Start of Material shown
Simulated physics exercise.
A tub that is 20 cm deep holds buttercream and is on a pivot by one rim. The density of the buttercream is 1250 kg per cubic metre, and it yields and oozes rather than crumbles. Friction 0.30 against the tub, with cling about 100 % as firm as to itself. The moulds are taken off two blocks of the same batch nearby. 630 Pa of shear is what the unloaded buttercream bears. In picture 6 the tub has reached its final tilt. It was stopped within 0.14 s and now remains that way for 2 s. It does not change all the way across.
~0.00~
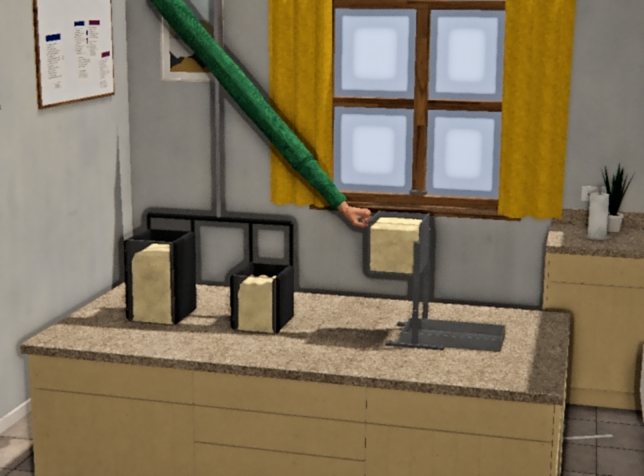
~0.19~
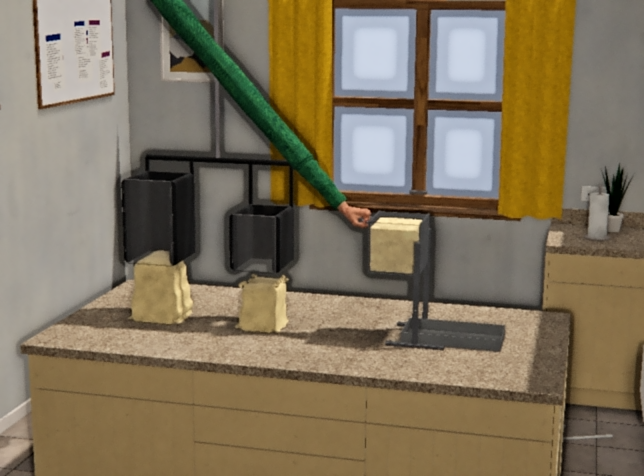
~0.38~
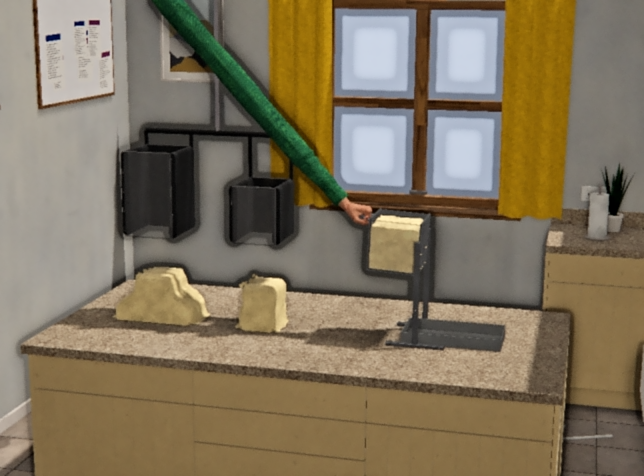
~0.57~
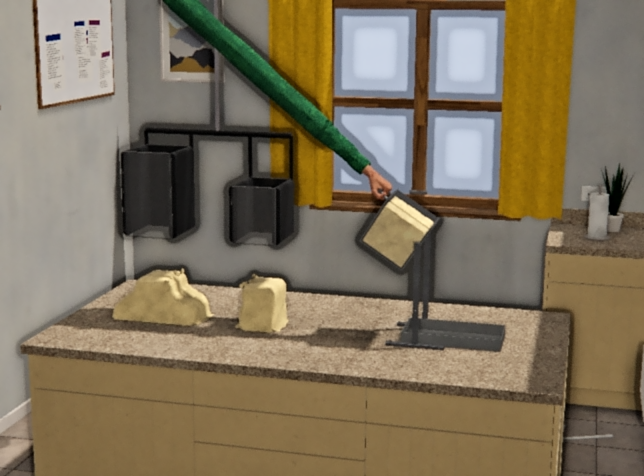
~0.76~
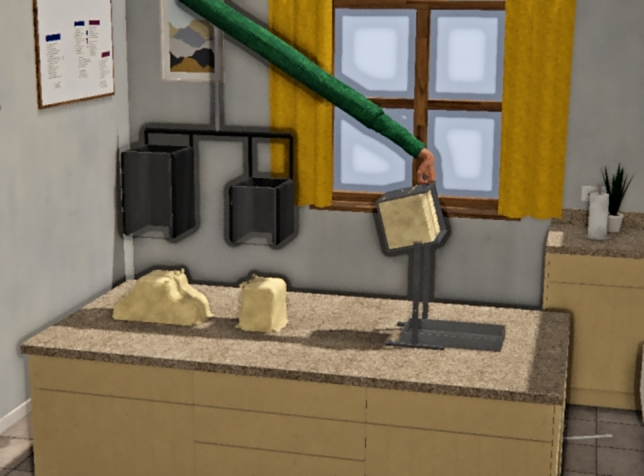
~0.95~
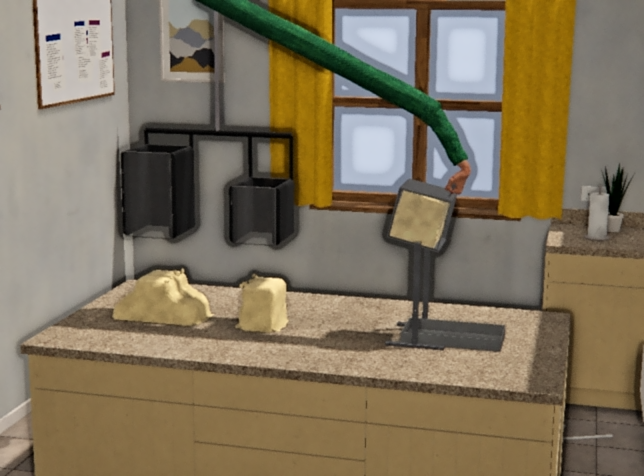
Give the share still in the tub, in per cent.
45 %.
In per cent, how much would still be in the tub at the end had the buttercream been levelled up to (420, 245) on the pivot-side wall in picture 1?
Around 75 per cent.
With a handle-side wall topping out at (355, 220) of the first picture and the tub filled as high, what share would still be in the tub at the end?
I'd put it at close to 30 per cent.
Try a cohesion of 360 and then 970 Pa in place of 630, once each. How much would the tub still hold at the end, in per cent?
30 %, then 100 %.
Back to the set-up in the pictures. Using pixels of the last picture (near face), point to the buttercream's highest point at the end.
Peak location: Approx. (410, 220).
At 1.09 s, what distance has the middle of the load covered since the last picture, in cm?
About 2 cm.
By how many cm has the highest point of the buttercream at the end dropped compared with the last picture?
The top ends up some 11 cm below its level in the last picture.
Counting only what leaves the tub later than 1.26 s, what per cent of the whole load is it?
I'd say close to 30 in a hundred.
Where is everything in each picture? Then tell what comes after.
In the first frame, handle-side rim at (370, 222), tilt 0 degrees; highest point of the buttercream at (372, 227); test blocks 30 cm, 19 cm high (left to right).
In the second frame, handle-side rim at (370, 222), tilt 0 degrees; highest point of the buttercream at (372, 227); test blocks 27 cm, 19 cm high (left to right).
In the third frame, handle-side rim at (372, 219), tilt 3 degrees; highest point of the buttercream at (376, 226); test blocks 20 cm, 19 cm high (left to right).
In the fourth frame, handle-side rim at (389, 200), tilt 33 degrees; highest point of the buttercream at (388, 207); test blocks 19 cm, 19 cm high (left to right).
In the fifth frame, handle-side rim at (427, 193), tilt 76 degrees; highest point of the buttercream at (418, 196); test blocks 19 cm, 19 cm high (left to right).
In the sixth frame, handle-side rim at (451, 203), tilt 103 degrees; highest point of the buttercream at (407, 192); test blocks 19 cm, 19 cm high (left to right).
By 1.09 s, the tub is at 103 degrees and holds 100 %.
By 1.26 s, the tub is at 103 degrees and holds 72 %.
By 1.43 s, the tub is at 103 degrees and holds 48 %.
By 1.60 s, the tub is at 103 degrees and holds 45 %.
By 2.95 s, at the end, the tub is at 103 degrees and holds 45 %.
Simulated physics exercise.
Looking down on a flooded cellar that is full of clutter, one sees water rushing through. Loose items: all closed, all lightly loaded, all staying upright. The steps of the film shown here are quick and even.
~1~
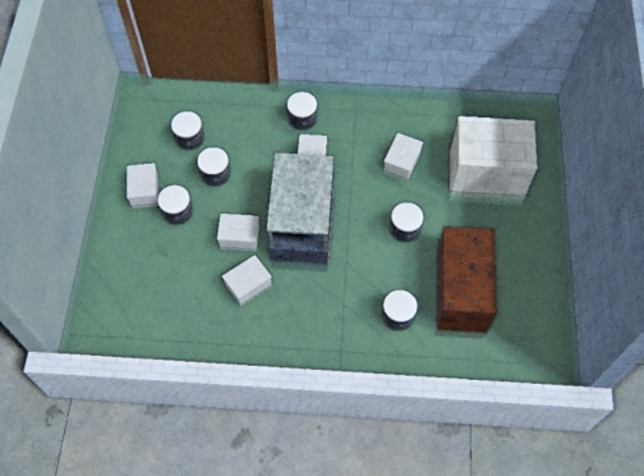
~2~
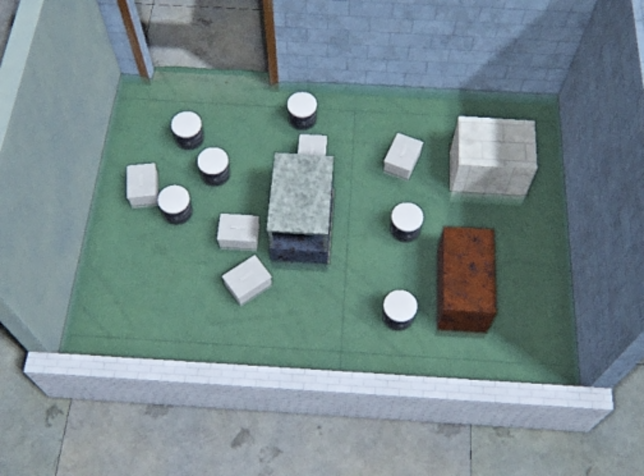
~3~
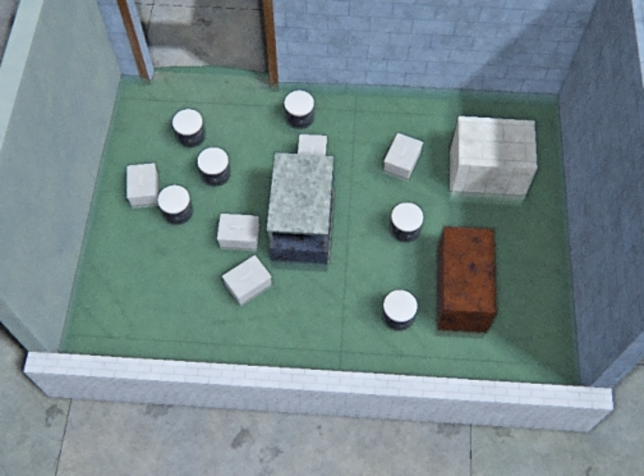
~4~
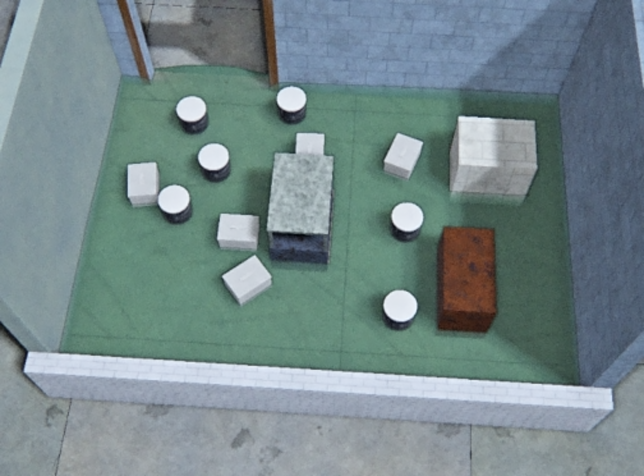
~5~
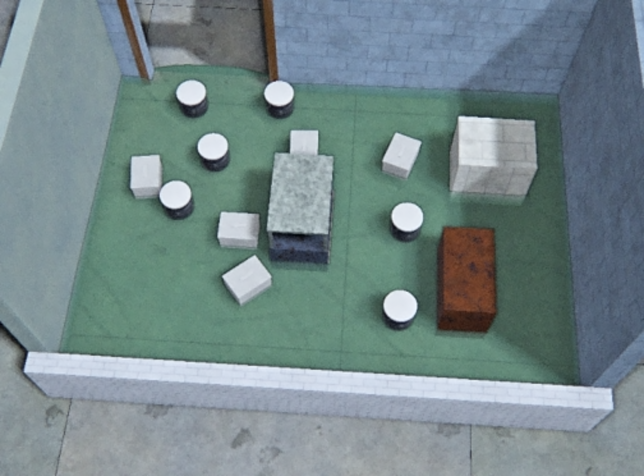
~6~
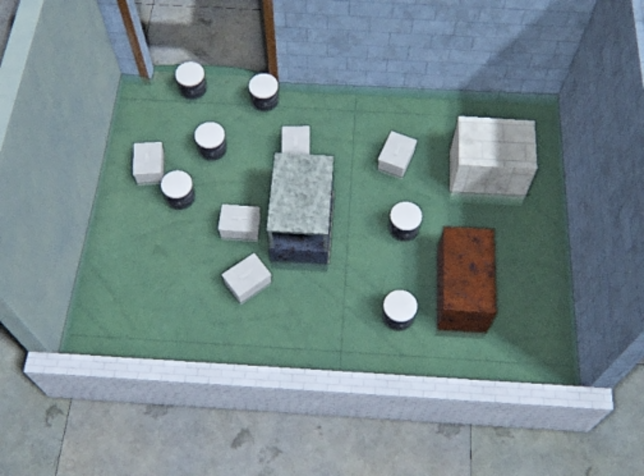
Round, white-topped containers and pale boxes drift across the green surface of a walled room, seen from high above by a still camera. They sit scattered around a grey block at centre, with a large whitish block and a rusty-brown one at right. The brown door at upper left opens first, then the two rear containers slide towards the gap, and several nearby pieces shift slightly while the large blocks stay put.
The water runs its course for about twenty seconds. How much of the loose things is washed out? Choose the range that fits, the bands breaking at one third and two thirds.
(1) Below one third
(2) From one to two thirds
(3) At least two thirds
(3) At least two thirds.
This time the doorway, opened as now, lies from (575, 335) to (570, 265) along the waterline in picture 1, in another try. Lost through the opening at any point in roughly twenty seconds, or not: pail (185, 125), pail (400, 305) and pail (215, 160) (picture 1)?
Taking each in turn, I'd say stuck within, carried off and stuck within.
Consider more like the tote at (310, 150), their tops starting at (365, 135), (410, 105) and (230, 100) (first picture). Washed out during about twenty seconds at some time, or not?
In turn: Yes, through, through.
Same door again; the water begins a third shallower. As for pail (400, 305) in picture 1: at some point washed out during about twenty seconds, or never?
That one is never lost.
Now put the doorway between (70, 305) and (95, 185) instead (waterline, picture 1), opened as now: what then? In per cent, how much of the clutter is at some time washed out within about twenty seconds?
90 per cent or so.
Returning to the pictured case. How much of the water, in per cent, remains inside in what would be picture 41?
Roughly 46 percent.
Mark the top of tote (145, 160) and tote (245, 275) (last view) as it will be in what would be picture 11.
They end up at about pixels (156, 91) and (232, 220).
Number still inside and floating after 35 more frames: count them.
Exactly 1 of them.
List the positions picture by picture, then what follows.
The first picture shows a pail at (186, 124) floats; a pail at (302, 104) floats; 0 of 11 have shifted.
The second picture shows a pail at (186, 124) floats; a pail at (302, 104) floats; 0 of 11 have shifted.
The third picture shows a pail at (187, 121) floats, close to its start; a pail at (299, 103) floats, close to its start; 1 of 11 have shifted.
The fourth picture shows a pail at (191, 108), afloat, close to its start; a pail at (291, 98), afloat, close to its start; 3 of 11 have shifted.
The fifth picture shows a pail at (191, 92) floats, a stride from its start; a pail at (279, 93) floats, a stride from its start; 6 of 11 have shifted.
The sixth picture shows a pail at (190, 73), afloat, a stride from its start; a pail at (263, 85), afloat, a stride from its start; 8 of 11 have shifted.
A moment on, 3 of 11 are out; 8 afloat.
Next, 8 of 11 are out; 3 afloat.
Later, 10 of 11 are out; 1 afloat.
In the end, 10 of 11 are out; 1 afloat.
End of Material shown
- _Requirements_:
Write out again every line above exactly as given; the pictures do not belong in the copy.

- _The solution_:
Simulated physics exercise.
A tub that is 20 cm deep holds buttercream and is on a pivot by one rim. The density of the buttercream is 1250 kg per cubic metre, and it yields and oozes rather than crumbles. Friction 0.30 against the tub, with cling about 100 % as firm as to itself. The moulds are taken off two blocks of the same batch nearby. 630 Pa of shear is what the unloaded buttercream bears. In picture 6 the tub has reached its final tilt. It was stopped within 0.14 s and now remains that way for 2 s. It does not change all the way across.
~0.00~
~0.19~
~0.38~
~0.57~
~0.76~
~0.95~
Give the share still in the tub, in per cent.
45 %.
In per cent, how much would still be in the tub at the end had the buttercream been levelled up to (420, 245) on the pivot-side wall in picture 1?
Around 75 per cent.
With a handle-side wall topping out at (355, 220) of the first picture and the tub filled as high, what share would still be in the tub at the end?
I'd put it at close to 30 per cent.
Try a cohesion of 360 and then 970 Pa in place of 630, once each. How much would the tub still hold at the end, in per cent?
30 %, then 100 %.
Back to the set-up in the pictures. Using pixels of the last picture (near face), point to the buttercream's highest point at the end.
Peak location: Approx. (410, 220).
At 1.09 s, what distance has the middle of the load covered since the last picture, in cm?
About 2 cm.
By how many cm has the highest point of the buttercream at the end dropped compared with the last picture?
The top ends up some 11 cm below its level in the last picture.
Counting only what leaves the tub later than 1.26 s, what per cent of the whole load is it?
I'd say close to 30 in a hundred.
Where is everything in each picture? Then tell what comes after.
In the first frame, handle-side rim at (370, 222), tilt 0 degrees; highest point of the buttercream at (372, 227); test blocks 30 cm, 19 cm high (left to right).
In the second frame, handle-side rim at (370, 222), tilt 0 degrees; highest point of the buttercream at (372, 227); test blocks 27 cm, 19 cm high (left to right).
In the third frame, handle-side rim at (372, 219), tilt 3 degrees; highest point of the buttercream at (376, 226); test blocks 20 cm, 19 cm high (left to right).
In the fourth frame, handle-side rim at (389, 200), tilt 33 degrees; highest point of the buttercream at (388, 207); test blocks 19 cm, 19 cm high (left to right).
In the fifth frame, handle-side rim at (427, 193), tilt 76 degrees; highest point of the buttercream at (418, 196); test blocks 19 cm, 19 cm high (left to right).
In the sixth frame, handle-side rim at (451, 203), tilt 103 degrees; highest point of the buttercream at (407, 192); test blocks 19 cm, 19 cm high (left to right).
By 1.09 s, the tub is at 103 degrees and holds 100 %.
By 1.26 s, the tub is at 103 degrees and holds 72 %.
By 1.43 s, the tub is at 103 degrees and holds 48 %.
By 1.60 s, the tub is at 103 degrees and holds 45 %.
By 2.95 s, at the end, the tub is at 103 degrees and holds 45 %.
Simulated physics exercise.
Looking down on a flooded cellar that is full of clutter, one sees water rushing through. Loose items: all closed, all lightly loaded, all staying upright. The steps of the film shown here are quick and even.
~1~
~2~
~3~
~4~
~5~
~6~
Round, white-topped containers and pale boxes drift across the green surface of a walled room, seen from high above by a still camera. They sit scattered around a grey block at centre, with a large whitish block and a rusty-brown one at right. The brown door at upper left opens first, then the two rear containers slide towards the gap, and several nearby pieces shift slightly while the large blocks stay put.
The water runs its course for about twenty seconds. How much of the loose things is washed out? Choose the range that fits, the bands breaking at one third and two thirds.
(1) Below one third
(2) From one to two thirds
(3) At least two thirds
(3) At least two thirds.
This time the doorway, opened as now, lies from (575, 335) to (570, 265) along the waterline in picture 1, in another try. Lost through the opening at any point in roughly twenty seconds, or not: pail (185, 125), pail (400, 305) and pail (215, 160) (picture 1)?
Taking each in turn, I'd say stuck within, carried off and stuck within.
Consider more like the tote at (310, 150), their tops starting at (365, 135), (410, 105) and (230, 100) (first picture). Washed out during about twenty seconds at some time, or not?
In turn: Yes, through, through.
Same door again; the water begins a third shallower. As for pail (400, 305) in picture 1: at some point washed out during about twenty seconds, or never?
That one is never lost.
Now put the doorway between (70, 305) and (95, 185) instead (waterline, picture 1), opened as now: what then? In per cent, how much of the clutter is at some time washed out within about twenty seconds?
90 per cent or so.
Returning to the pictured case. How much of the water, in per cent, remains inside in what would be picture 41?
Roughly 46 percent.
Mark the top of tote (145, 160) and tote (245, 275) (last view) as it will be in what would be picture 11.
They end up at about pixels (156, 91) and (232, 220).
Number still inside and floating after 35 more frames: count them.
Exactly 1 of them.
List the positions picture by picture, then what follows.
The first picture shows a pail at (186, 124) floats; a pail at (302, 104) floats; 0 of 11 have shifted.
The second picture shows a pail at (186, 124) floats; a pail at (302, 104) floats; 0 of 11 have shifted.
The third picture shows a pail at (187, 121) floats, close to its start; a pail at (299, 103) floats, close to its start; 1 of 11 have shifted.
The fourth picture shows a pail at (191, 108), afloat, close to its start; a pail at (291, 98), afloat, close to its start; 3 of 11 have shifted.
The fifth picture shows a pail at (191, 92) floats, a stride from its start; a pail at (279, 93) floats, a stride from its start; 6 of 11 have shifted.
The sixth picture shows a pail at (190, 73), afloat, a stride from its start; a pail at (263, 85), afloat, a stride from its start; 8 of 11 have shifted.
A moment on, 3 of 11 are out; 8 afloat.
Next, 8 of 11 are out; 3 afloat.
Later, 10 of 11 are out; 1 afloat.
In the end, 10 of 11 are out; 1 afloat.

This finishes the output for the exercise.